-- start --

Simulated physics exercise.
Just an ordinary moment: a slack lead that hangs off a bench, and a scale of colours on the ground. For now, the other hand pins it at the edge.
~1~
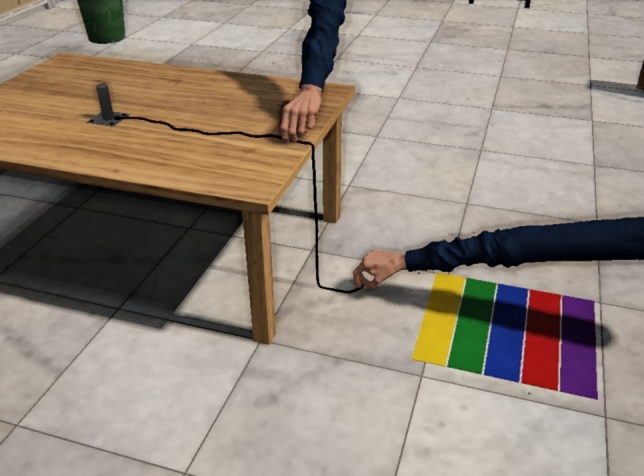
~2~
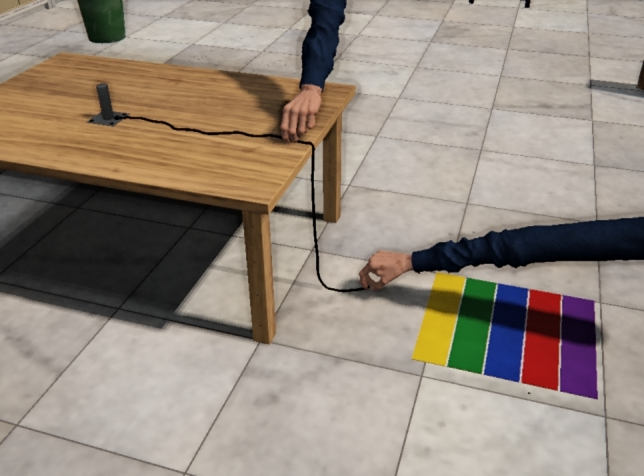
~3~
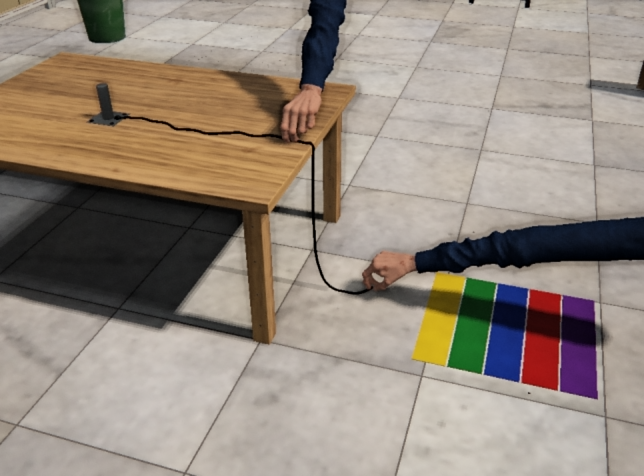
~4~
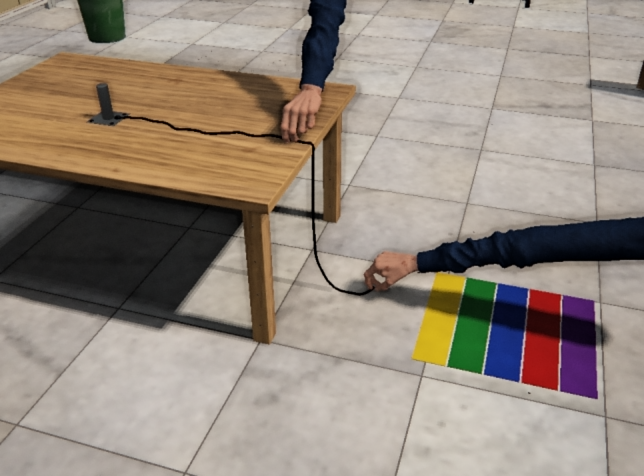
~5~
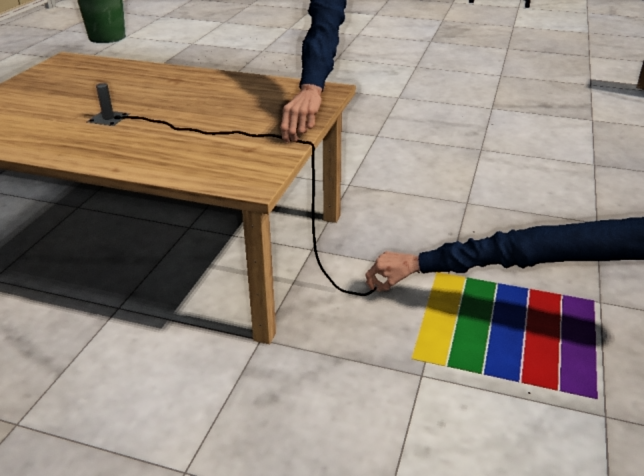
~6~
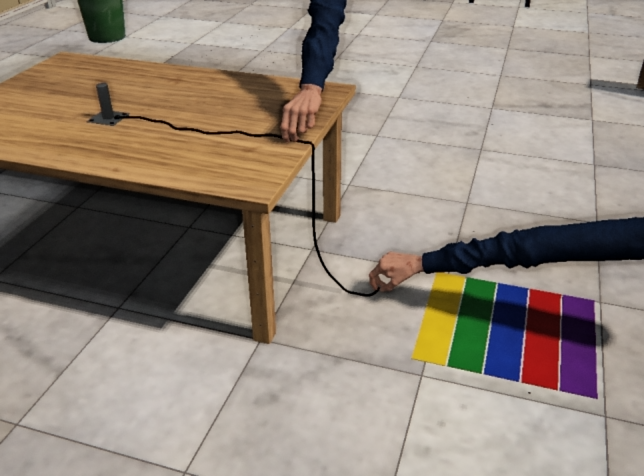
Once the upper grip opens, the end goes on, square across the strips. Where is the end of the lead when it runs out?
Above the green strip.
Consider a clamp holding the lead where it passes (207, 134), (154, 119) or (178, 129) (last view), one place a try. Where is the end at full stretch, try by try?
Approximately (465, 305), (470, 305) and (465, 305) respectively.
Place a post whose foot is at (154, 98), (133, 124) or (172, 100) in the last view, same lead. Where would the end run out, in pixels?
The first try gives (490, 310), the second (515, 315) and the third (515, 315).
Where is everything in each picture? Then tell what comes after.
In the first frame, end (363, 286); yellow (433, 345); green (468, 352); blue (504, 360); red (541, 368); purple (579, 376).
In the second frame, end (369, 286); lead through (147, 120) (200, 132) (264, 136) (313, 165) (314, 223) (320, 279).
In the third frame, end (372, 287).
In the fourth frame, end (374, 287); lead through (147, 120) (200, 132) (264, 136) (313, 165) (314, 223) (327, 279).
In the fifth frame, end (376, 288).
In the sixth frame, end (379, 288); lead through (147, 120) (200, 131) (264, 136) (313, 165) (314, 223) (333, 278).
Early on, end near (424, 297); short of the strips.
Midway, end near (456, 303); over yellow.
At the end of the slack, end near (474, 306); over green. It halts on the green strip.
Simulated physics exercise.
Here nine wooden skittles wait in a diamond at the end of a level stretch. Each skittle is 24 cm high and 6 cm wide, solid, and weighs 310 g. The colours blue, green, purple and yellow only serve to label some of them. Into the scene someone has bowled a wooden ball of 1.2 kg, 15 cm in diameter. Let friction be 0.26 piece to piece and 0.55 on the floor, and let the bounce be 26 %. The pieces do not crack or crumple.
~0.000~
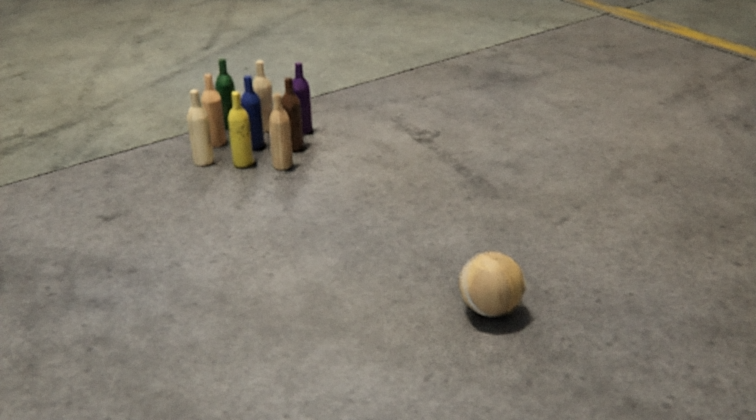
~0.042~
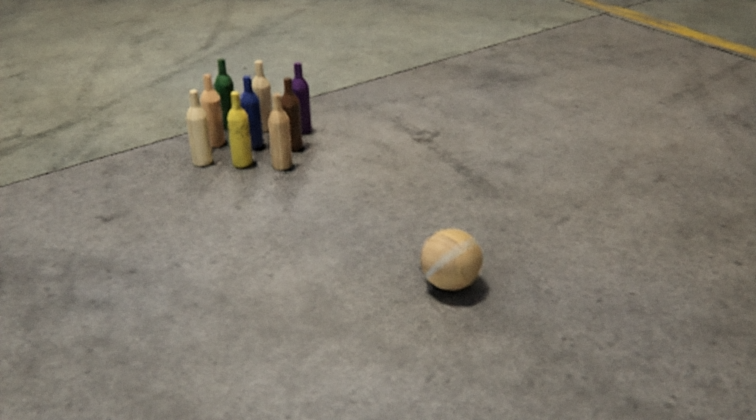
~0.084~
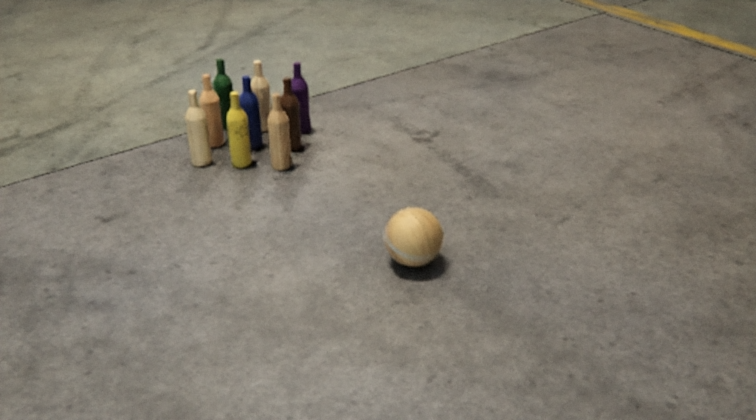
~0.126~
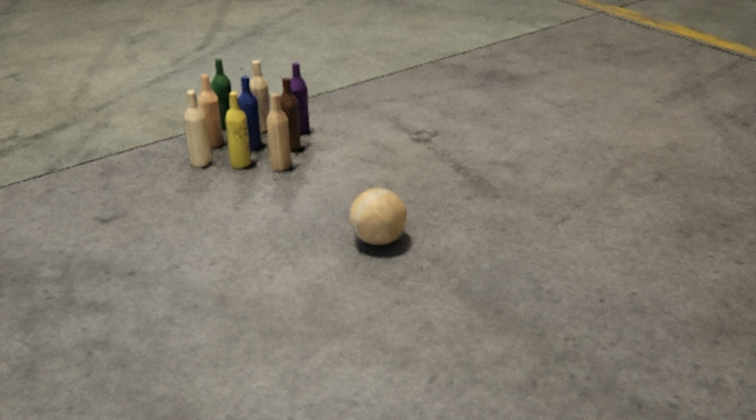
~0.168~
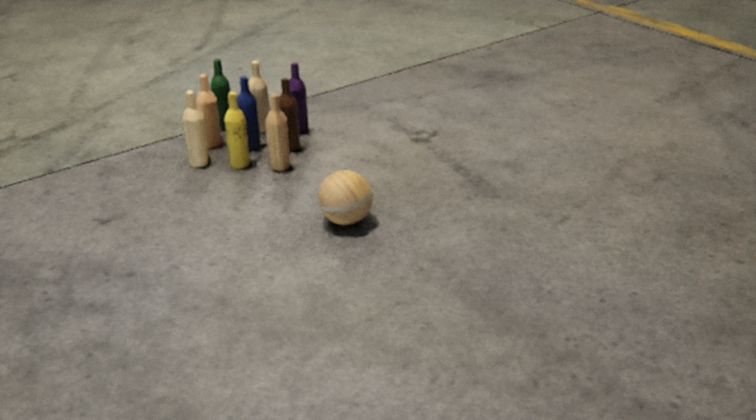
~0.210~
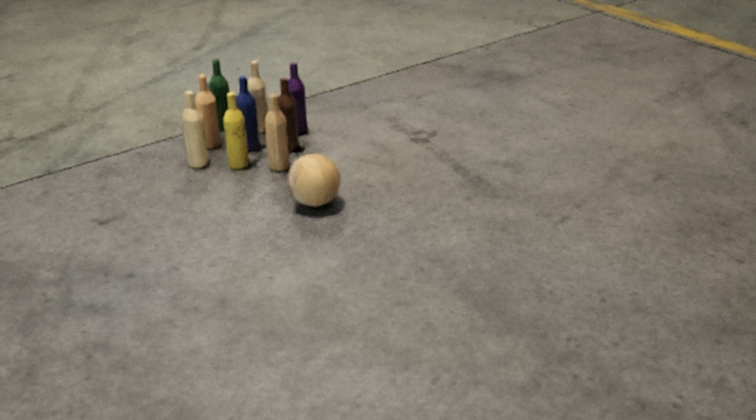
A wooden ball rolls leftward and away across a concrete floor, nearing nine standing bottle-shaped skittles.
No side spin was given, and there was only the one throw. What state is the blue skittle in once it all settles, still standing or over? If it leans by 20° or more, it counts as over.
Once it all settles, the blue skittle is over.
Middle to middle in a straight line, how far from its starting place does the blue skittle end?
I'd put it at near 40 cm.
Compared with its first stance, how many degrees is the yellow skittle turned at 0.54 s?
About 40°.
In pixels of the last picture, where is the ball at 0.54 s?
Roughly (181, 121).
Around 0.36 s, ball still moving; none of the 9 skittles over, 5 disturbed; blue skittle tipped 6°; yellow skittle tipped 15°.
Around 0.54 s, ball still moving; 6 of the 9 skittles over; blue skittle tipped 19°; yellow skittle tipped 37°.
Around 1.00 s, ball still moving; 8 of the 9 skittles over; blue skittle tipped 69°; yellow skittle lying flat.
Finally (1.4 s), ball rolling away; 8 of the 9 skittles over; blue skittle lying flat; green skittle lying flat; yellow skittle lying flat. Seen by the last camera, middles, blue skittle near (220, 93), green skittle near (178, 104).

-- end --

AIM: Write out the full listing verbatim, excluding its pictures.

REPLY TO THE TASK:
Simulated physics exercise.
Just an ordinary moment: a slack lead that hangs off a bench, and a scale of colours on the ground. For now, the other hand pins it at the edge.
~1~
~2~
~3~
~4~
~5~
~6~
Once the upper grip opens, the end goes on, square across the strips. Where is the end of the lead when it runs out?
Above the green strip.
Consider a clamp holding the lead where it passes (207, 134), (154, 119) or (178, 129) (last view), one place a try. Where is the end at full stretch, try by try?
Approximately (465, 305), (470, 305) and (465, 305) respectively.
Place a post whose foot is at (154, 98), (133, 124) or (172, 100) in the last view, same lead. Where would the end run out, in pixels?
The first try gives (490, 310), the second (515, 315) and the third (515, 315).
Where is everything in each picture? Then tell what comes after.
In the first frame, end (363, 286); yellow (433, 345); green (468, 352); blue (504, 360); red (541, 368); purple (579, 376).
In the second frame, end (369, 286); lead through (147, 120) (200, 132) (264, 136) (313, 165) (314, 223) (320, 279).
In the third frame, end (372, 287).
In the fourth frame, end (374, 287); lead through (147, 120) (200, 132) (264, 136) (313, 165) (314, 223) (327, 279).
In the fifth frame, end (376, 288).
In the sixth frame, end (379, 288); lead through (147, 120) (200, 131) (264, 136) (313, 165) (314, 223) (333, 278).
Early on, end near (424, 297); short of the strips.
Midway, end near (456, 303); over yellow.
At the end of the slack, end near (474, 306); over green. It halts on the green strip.
Simulated physics exercise.
Here nine wooden skittles wait in a diamond at the end of a level stretch. Each skittle is 24 cm high and 6 cm wide, solid, and weighs 310 g. The colours blue, green, purple and yellow only serve to label some of them. Into the scene someone has bowled a wooden ball of 1.2 kg, 15 cm in diameter. Let friction be 0.26 piece to piece and 0.55 on the floor, and let the bounce be 26 %. The pieces do not crack or crumple.
~0.000~
~0.042~
~0.084~
~0.126~
~0.168~
~0.210~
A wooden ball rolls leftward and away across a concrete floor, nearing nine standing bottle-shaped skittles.
No side spin was given, and there was only the one throw. What state is the blue skittle in once it all settles, still standing or over? If it leans by 20° or more, it counts as over.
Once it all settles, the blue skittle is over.
Middle to middle in a straight line, how far from its starting place does the blue skittle end?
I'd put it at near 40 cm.
Compared with its first stance, how many degrees is the yellow skittle turned at 0.54 s?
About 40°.
In pixels of the last picture, where is the ball at 0.54 s?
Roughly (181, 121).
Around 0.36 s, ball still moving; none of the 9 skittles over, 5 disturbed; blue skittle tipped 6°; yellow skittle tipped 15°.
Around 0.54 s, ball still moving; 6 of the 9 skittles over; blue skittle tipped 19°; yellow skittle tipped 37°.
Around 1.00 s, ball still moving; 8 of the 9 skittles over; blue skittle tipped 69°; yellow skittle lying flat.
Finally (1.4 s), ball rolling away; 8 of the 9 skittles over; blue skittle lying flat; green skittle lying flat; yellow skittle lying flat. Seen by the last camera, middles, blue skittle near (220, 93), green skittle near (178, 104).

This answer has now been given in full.